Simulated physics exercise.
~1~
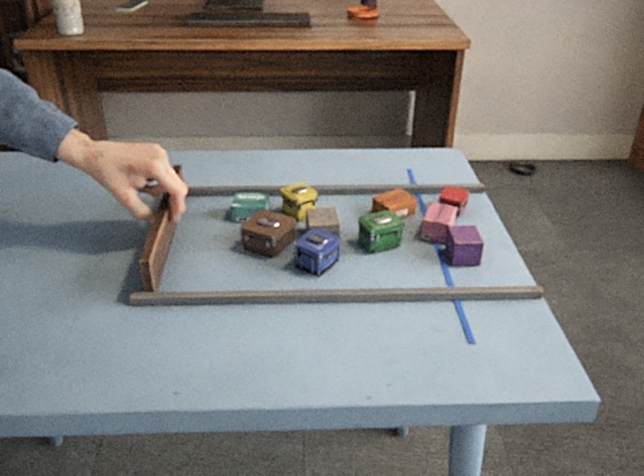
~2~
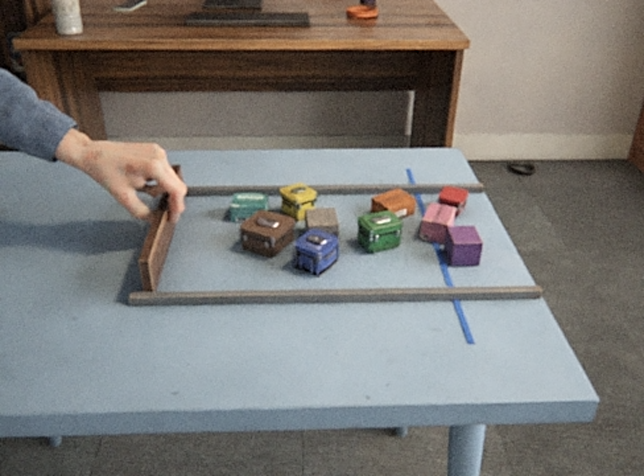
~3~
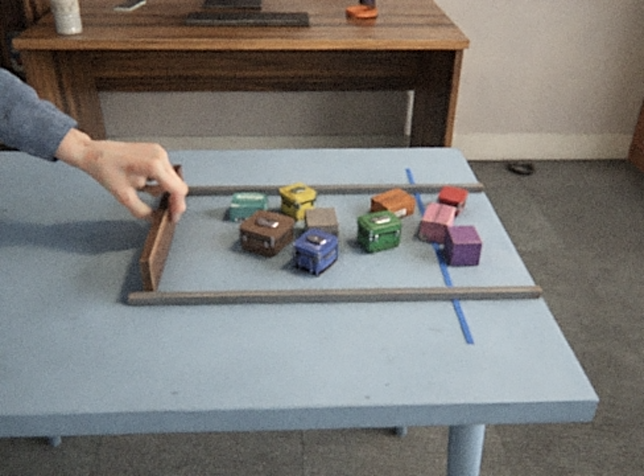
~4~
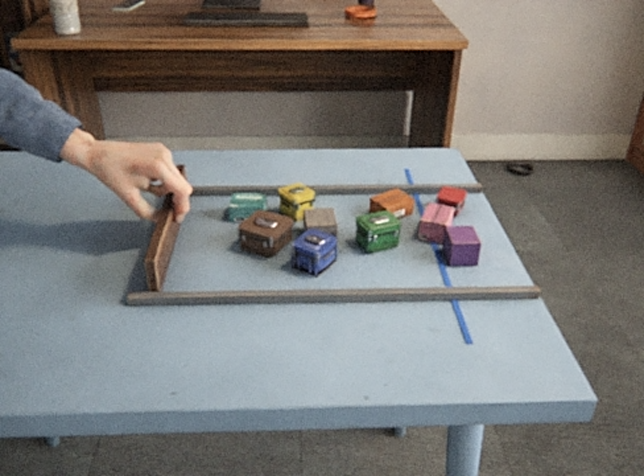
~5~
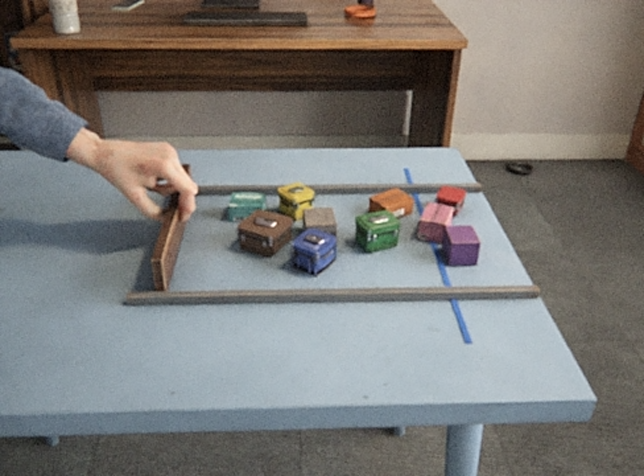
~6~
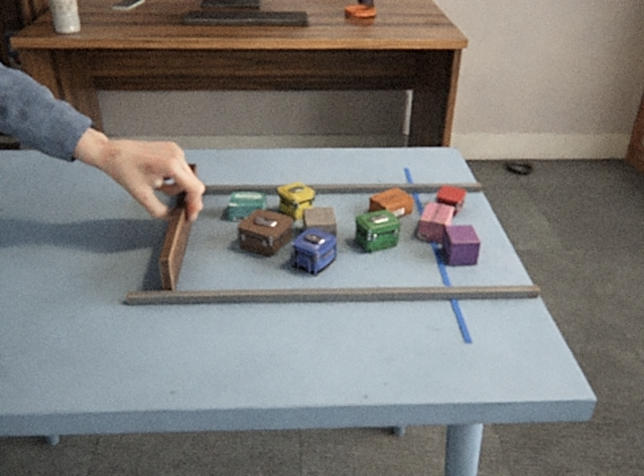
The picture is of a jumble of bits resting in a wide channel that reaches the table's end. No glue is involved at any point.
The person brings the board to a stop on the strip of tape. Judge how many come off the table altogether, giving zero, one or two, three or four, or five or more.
My judgement: Three or four.
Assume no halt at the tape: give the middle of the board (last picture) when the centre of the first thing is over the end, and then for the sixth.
At roughly (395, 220), then roughly (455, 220).
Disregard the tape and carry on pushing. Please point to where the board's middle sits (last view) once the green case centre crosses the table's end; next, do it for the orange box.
The middle is at (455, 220) when it's the green case, and at (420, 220) when it's the orange box.
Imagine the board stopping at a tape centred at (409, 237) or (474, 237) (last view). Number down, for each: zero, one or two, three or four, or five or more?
In turn: One to two, then at least five.
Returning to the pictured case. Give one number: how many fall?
Result - number fallen: 3.
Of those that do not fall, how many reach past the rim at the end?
That comes to 0 of them.
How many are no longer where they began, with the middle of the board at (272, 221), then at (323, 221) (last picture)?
Answer - first 4, then 8.
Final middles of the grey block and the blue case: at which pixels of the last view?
The grey block finishes at (483, 220); the blue case finishes at (454, 244).
A little later, none off yet; red case at rest near (450, 202); purple block at rest near (461, 245); pink box at rest near (436, 222).
Next, none off yet; red case at rest near (450, 202); purple block at rest near (461, 245); pink box shifted a little near (447, 223).
Later still, none off yet; red case shifted about its own width near (486, 196); purple block shifted about its own width near (489, 259); pink box shifted about its own width near (477, 224).
When it is over, the number that fall off is three or four; down, orange box, pink box and red case.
----------------------------------------
**Exercise instructions:** All of the material above needs to be restated exactly, with no pictures.

**Task result:**
Simulated physics exercise.
~1~
~2~
~3~
~4~
~5~
~6~
The picture is of a jumble of bits resting in a wide channel that reaches the table's end. No glue is involved at any point.
The person brings the board to a stop on the strip of tape. Judge how many come off the table altogether, giving zero, one or two, three or four, or five or more.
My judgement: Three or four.
Assume no halt at the tape: give the middle of the board (last picture) when the centre of the first thing is over the end, and then for the sixth.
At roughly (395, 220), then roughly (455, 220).
Disregard the tape and carry on pushing. Please point to where the board's middle sits (last view) once the green case centre crosses the table's end; next, do it for the orange box.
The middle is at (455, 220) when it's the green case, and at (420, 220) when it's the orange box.
Imagine the board stopping at a tape centred at (409, 237) or (474, 237) (last view). Number down, for each: zero, one or two, three or four, or five or more?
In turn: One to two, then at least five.
Returning to the pictured case. Give one number: how many fall?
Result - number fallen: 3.
Of those that do not fall, how many reach past the rim at the end?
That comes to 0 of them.
How many are no longer where they began, with the middle of the board at (272, 221), then at (323, 221) (last picture)?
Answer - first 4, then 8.
Final middles of the grey block and the blue case: at which pixels of the last view?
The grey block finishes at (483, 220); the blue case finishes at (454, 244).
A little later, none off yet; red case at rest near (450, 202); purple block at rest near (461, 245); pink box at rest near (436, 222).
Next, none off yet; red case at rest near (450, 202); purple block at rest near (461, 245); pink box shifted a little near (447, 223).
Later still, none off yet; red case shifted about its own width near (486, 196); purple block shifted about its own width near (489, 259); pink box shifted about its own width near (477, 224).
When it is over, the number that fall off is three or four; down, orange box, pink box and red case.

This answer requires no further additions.